▽

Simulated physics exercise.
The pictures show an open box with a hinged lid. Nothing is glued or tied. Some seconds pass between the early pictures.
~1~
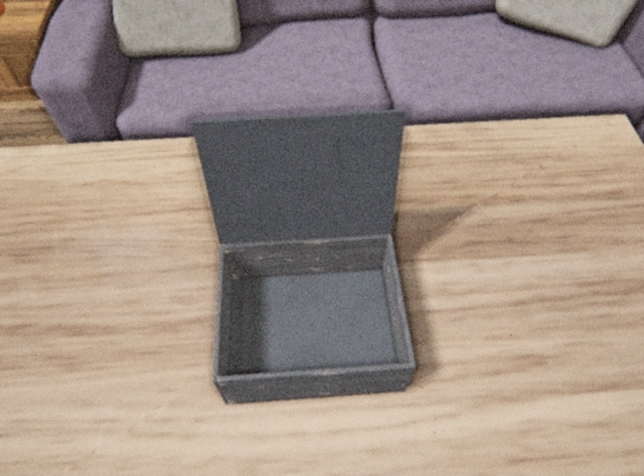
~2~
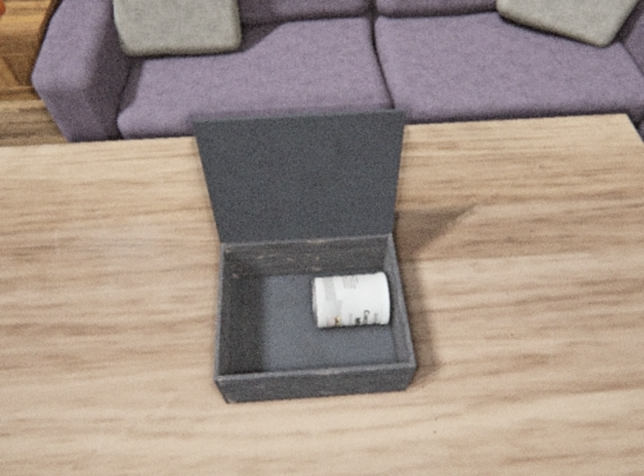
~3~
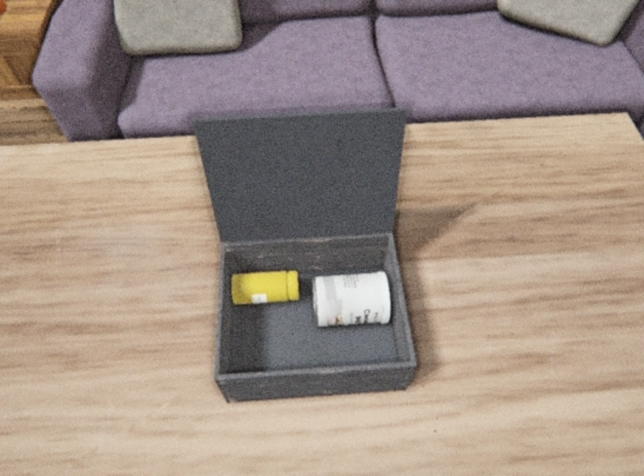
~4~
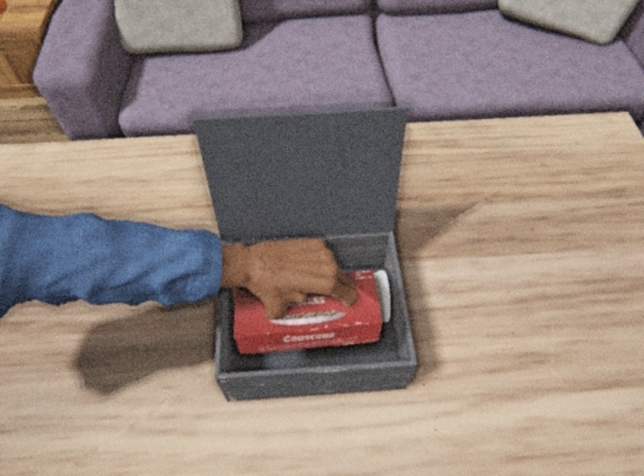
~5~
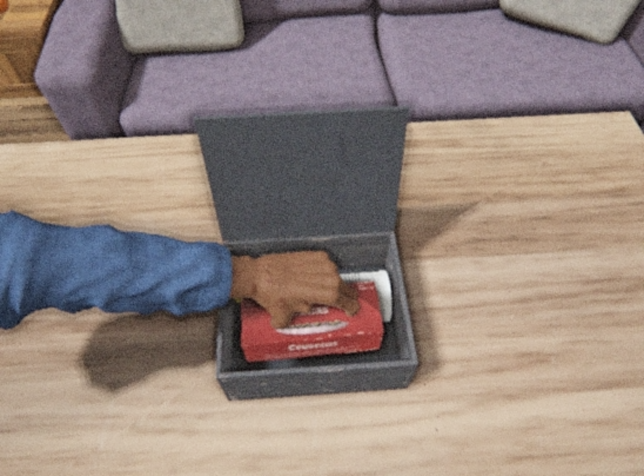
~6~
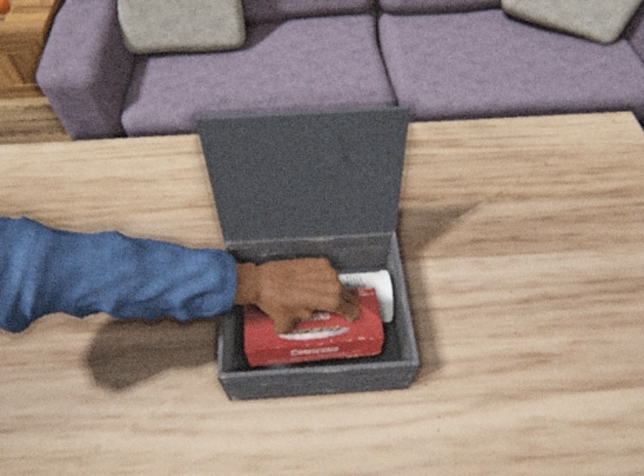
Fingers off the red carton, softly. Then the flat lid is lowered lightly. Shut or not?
The lid closes.
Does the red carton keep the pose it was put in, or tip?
It stays as placed.
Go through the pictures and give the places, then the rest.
The last thing is not in view yet, in the first picture.
The last thing is not in view yet, in the second picture.
The last thing is not in view yet; yellow shaker (266, 287), in the third picture.
Still above its spot; red carton (307, 312), in the fourth picture.
Still above its spot; red carton (311, 322), in the fifth picture.
Put in, still held; red carton (313, 327), in the sixth picture.
Then, 1.00 s on from there, lid starting down; red carton shifted a little near (322, 351).
Then, 1.60 s on from there, lid 57° above the rim; red carton shifted a little near (322, 351); white tin shifted a little.
Then, 2.00 s on from there, lid 13° above the rim; red carton shifted a little near (322, 351); white tin shifted a little.
In the end, lid shut; moved from the start, red carton; the other 2 unmoved. At the end, from the last picture's camera, red carton near (322, 351).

△

» **TASK TO CARRY OUT**
Your task is to repeat the data above exactly while excluding the pictures.

» **OUTPUT BELOW**
Simulated physics exercise.
The pictures show an open box with a hinged lid. Nothing is glued or tied. Some seconds pass between the early pictures.
~1~
~2~
~3~
~4~
~5~
~6~
Fingers off the red carton, softly. Then the flat lid is lowered lightly. Shut or not?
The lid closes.
Does the red carton keep the pose it was put in, or tip?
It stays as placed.
Go through the pictures and give the places, then the rest.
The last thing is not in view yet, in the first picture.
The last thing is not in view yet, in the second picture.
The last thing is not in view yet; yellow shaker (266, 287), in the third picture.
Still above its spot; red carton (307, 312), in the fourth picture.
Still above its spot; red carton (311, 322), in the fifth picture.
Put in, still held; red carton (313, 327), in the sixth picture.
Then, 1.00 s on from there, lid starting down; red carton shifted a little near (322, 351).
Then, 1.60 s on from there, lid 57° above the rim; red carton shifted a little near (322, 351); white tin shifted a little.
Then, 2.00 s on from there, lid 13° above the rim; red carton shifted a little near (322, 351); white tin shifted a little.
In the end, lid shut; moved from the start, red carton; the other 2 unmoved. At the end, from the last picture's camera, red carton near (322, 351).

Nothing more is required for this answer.